▸ Stated exercise
Consider the listing below. Extract exactly the lines from the line containing "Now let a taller" to the line containing "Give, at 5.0", both included.
╭──
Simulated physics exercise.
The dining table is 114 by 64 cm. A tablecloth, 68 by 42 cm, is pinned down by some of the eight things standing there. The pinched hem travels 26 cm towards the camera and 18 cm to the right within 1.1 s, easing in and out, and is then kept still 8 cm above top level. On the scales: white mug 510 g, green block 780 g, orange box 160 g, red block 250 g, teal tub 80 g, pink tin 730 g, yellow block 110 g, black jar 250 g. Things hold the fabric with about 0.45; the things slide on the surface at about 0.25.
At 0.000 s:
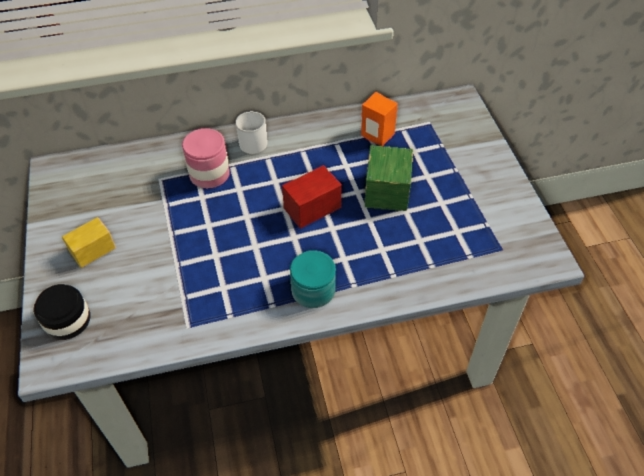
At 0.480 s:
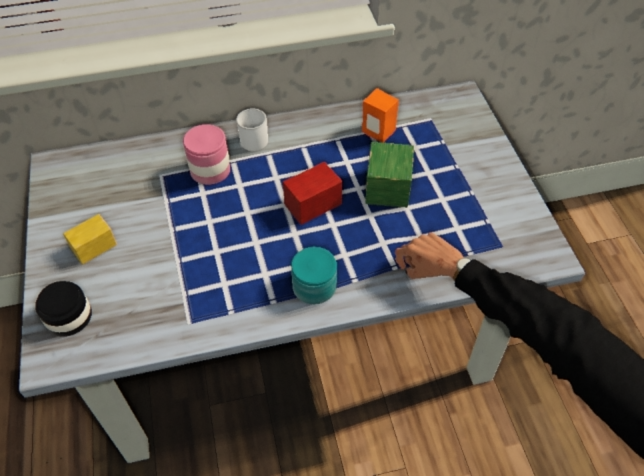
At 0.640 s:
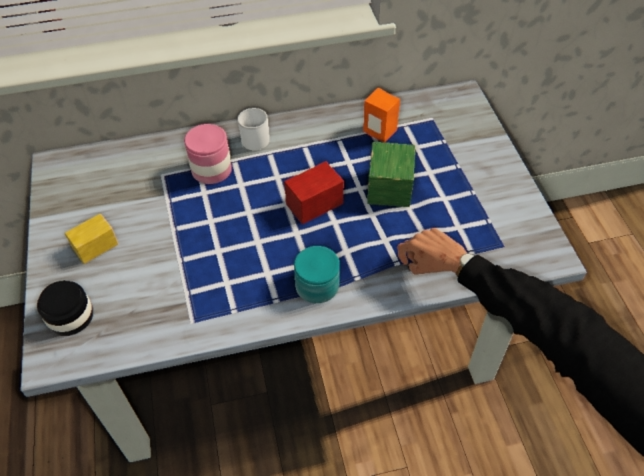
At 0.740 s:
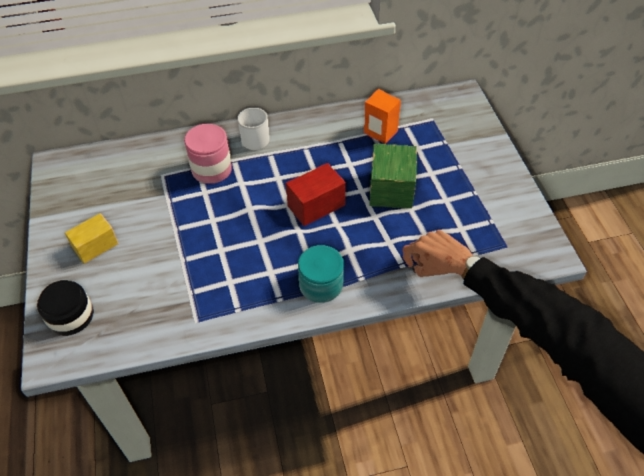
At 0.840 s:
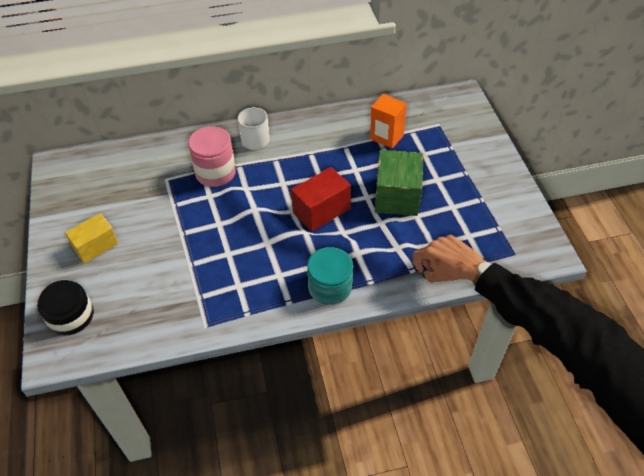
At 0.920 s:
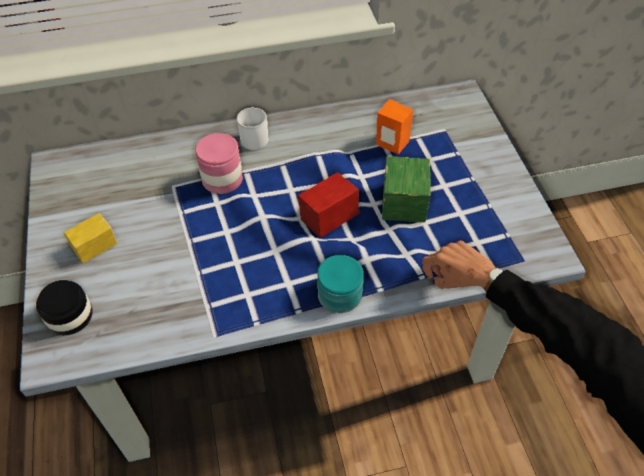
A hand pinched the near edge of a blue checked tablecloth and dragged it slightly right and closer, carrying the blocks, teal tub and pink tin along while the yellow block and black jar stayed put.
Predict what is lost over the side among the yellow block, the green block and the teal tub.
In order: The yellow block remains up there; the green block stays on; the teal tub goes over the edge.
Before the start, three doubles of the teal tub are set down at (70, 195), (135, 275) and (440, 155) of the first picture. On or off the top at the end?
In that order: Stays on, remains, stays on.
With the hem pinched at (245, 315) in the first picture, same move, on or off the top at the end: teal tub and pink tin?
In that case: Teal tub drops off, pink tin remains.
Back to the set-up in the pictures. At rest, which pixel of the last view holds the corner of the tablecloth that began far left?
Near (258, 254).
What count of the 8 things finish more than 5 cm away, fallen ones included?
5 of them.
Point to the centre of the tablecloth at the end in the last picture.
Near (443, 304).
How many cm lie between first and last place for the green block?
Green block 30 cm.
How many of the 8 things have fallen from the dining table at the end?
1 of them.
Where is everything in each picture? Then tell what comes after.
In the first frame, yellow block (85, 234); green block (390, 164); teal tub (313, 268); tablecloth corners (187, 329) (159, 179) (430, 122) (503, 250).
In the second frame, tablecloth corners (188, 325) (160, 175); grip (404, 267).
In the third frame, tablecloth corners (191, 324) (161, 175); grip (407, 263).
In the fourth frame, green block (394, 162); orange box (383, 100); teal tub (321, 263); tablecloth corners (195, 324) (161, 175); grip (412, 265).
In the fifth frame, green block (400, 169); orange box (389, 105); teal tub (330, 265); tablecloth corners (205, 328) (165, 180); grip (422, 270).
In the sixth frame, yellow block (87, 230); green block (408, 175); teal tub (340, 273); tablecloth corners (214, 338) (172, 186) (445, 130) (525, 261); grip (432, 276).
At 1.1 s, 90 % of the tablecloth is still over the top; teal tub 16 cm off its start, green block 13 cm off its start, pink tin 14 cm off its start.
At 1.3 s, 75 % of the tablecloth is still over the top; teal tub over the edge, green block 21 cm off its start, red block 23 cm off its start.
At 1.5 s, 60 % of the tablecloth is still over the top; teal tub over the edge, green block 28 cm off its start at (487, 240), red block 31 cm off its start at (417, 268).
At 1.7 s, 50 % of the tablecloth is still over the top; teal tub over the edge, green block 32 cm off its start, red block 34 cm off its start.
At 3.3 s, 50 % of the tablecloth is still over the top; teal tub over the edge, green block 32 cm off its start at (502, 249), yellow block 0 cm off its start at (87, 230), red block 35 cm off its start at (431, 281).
╰──
╭──
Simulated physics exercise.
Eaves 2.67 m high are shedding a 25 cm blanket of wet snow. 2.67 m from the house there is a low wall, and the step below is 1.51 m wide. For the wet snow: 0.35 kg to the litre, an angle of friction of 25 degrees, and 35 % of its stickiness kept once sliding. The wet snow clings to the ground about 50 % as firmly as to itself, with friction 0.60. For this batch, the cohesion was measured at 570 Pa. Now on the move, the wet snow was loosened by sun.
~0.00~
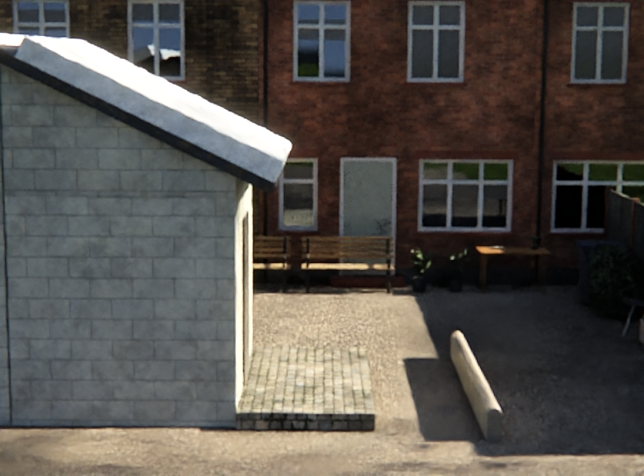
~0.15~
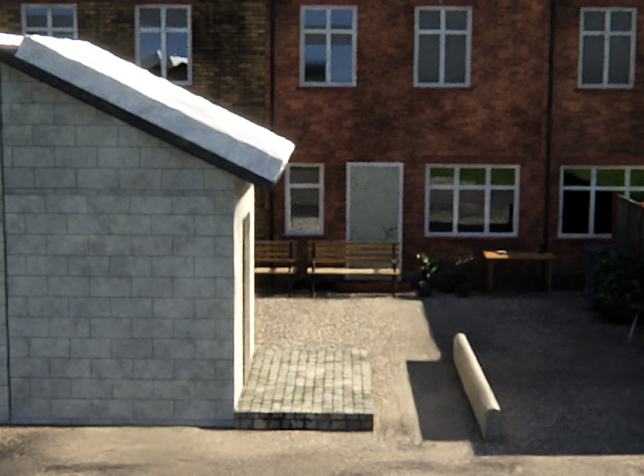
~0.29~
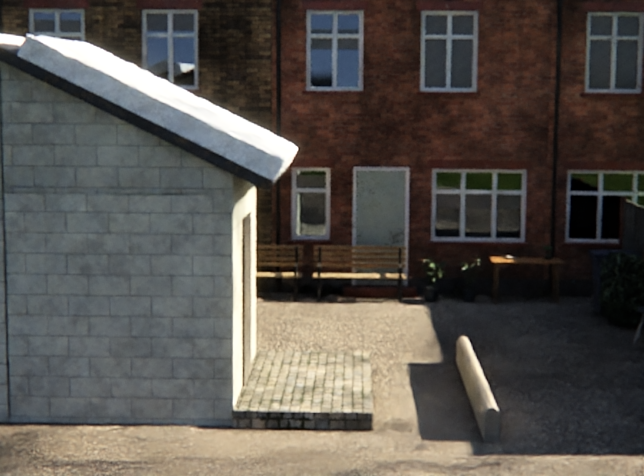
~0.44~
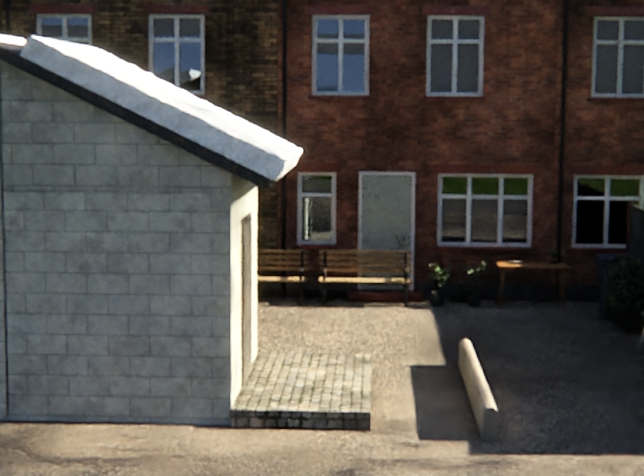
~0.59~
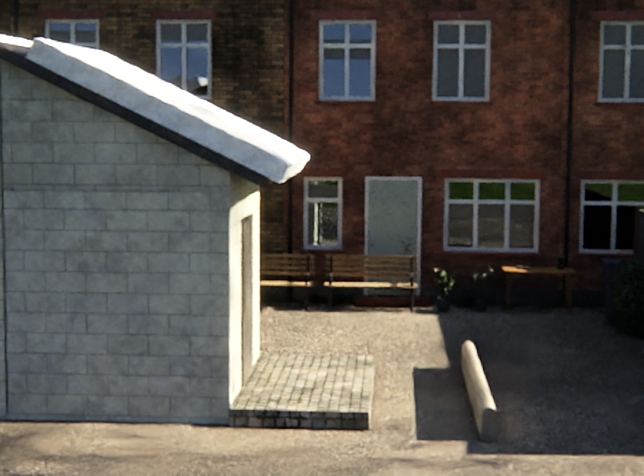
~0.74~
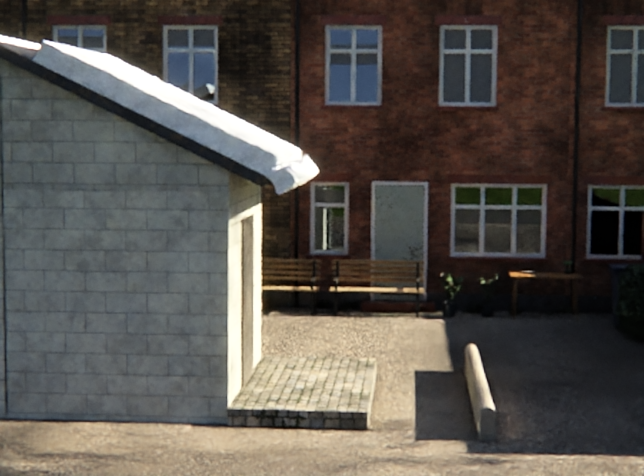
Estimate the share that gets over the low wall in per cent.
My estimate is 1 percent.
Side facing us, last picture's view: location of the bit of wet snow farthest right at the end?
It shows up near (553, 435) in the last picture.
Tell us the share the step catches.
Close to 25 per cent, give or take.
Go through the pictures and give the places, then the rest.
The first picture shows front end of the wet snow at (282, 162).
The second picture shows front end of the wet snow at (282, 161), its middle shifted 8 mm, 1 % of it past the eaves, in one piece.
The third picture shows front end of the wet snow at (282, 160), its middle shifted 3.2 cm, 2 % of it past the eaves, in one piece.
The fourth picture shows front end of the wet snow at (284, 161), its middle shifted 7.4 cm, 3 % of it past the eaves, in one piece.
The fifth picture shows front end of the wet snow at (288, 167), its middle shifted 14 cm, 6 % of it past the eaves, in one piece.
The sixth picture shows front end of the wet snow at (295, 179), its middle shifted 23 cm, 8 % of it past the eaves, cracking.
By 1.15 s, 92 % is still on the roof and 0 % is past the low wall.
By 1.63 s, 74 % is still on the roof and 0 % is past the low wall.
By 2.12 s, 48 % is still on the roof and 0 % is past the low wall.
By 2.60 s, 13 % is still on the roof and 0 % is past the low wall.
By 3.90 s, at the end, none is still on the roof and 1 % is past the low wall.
╰──
╭──
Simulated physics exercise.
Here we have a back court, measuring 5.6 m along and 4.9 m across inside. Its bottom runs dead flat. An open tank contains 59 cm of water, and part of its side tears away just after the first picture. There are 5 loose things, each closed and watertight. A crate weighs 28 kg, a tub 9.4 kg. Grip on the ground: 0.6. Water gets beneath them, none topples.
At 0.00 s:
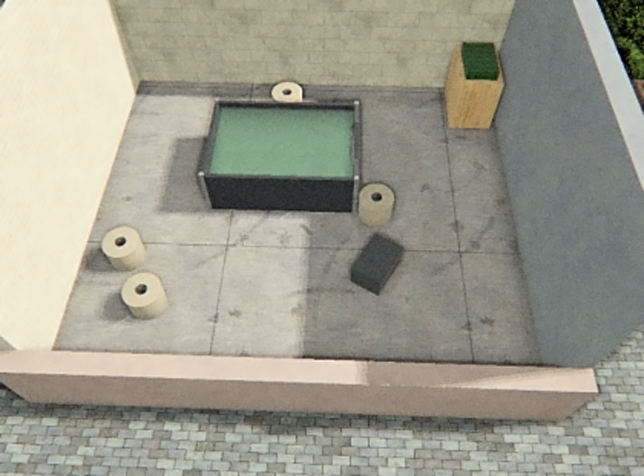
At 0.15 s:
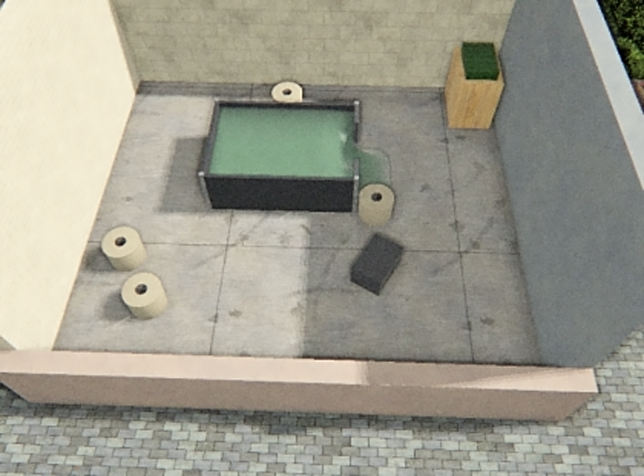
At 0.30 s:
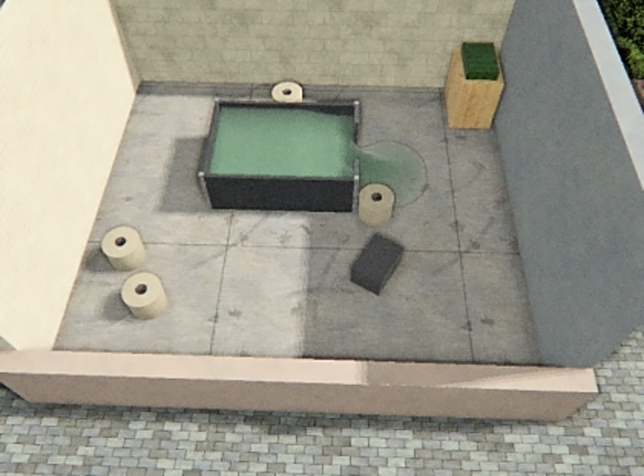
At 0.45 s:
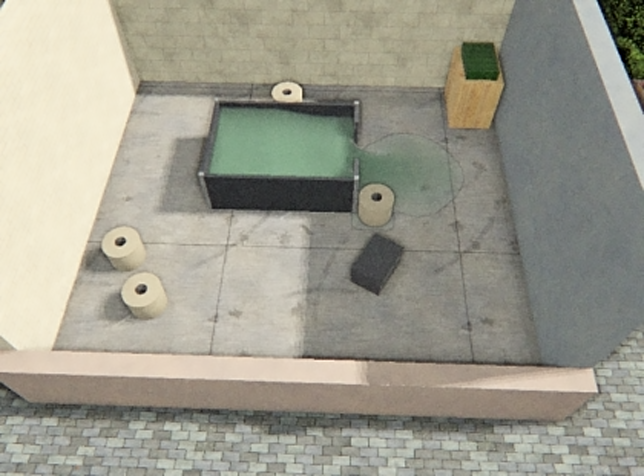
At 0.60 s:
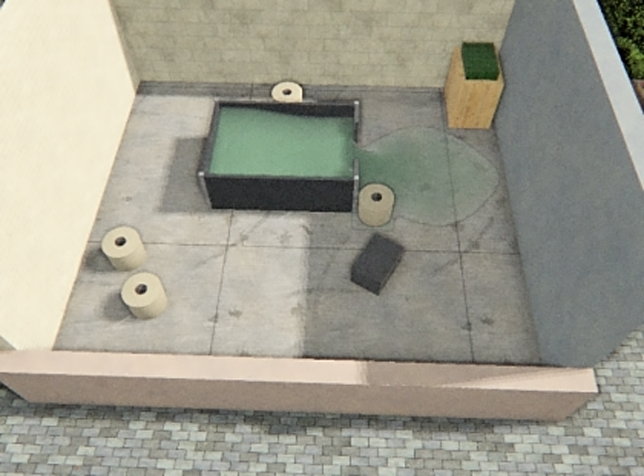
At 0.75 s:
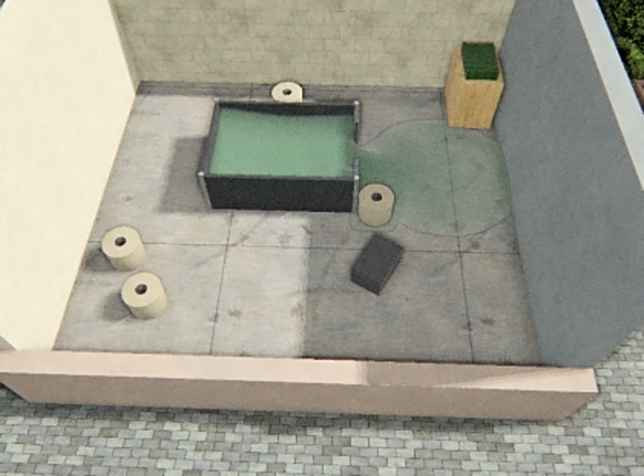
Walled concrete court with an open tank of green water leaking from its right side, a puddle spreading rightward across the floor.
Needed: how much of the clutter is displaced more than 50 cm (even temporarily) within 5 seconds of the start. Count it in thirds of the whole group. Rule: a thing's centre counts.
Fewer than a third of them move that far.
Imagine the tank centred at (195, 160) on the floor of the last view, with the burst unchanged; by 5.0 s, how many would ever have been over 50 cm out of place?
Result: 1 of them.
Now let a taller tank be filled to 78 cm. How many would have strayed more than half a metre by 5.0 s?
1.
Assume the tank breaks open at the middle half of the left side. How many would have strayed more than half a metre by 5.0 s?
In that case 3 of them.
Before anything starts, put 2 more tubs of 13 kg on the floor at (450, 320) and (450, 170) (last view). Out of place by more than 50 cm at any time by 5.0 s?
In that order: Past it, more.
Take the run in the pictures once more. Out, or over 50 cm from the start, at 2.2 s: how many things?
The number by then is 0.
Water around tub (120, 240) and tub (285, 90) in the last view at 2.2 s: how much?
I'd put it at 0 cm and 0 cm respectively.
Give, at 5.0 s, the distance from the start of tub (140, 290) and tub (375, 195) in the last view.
╰──
▸ Answer in full
Now let a taller tank be filled to 78 cm. How many would have strayed more than half a metre by 5.0 s?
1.
Assume the tank breaks open at the middle half of the left side. How many would have strayed more than half a metre by 5.0 s?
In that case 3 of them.
Before anything starts, put 2 more tubs of 13 kg on the floor at (450, 320) and (450, 170) (last view). Out of place by more than 50 cm at any time by 5.0 s?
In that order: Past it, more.
Take the run in the pictures once more. Out, or over 50 cm from the start, at 2.2 s: how many things?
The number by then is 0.
Water around tub (120, 240) and tub (285, 90) in the last view at 2.2 s: how much?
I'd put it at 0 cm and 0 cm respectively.
Give, at 5.0 s, the distance from the start of tub (140, 290) and tub (375, 195) in the last view.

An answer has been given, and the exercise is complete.